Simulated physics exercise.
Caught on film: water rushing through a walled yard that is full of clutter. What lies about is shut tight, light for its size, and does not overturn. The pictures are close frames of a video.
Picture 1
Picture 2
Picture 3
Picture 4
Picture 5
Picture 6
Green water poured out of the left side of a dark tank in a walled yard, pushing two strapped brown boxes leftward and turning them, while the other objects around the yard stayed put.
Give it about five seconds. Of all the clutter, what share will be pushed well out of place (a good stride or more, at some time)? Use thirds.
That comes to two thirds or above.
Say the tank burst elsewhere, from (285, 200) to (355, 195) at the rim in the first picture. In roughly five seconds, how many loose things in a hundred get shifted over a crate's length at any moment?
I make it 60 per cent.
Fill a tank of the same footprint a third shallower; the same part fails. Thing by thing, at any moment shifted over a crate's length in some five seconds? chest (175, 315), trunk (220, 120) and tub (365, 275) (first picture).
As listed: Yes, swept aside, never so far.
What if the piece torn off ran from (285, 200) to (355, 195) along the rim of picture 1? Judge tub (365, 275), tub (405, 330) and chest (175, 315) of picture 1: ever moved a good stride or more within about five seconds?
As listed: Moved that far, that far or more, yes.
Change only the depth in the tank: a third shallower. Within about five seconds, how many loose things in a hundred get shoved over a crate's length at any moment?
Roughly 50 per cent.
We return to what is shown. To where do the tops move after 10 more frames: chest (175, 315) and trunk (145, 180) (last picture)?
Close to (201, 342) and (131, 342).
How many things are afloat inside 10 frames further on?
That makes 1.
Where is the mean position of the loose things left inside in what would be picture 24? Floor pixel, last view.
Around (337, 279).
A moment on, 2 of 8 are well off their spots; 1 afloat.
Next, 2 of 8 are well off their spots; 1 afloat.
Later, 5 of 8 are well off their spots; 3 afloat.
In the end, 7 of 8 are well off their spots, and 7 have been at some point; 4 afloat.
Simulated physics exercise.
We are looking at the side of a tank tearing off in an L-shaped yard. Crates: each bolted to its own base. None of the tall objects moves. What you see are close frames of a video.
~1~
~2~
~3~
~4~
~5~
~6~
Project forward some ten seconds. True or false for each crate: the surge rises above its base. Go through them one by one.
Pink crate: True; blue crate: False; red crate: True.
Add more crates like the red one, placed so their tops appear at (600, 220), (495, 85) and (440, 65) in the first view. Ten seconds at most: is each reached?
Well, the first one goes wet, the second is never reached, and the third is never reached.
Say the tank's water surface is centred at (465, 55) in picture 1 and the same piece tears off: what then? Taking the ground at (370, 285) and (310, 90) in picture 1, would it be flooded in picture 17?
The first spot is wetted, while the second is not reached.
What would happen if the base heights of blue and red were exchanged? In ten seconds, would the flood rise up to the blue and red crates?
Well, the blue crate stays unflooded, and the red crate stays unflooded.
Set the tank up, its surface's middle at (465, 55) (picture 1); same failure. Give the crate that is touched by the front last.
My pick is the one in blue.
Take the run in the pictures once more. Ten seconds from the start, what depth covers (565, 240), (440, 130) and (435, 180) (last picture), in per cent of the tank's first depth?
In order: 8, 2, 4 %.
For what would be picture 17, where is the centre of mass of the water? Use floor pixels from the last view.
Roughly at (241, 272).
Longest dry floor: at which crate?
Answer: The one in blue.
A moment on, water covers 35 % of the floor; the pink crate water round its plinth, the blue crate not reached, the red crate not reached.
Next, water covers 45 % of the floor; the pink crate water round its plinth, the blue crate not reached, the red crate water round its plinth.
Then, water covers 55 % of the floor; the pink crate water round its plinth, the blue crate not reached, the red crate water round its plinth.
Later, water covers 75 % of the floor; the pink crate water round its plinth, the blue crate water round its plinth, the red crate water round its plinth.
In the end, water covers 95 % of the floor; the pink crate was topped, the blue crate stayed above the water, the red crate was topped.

**GIVEN PROBLEM:**
Using the listing above, pull out all lines that hold the word "video".

**THE COMPLETED TASK:**
Caught on film: water rushing through a walled yard that is full of clutter. What lies about is shut tight, light for its size, and does not overturn. The pictures are close frames of a video.
We are looking at the side of a tank tearing off in an L-shaped yard. Crates: each bolted to its own base. None of the tall objects moves. What you see are close frames of a video.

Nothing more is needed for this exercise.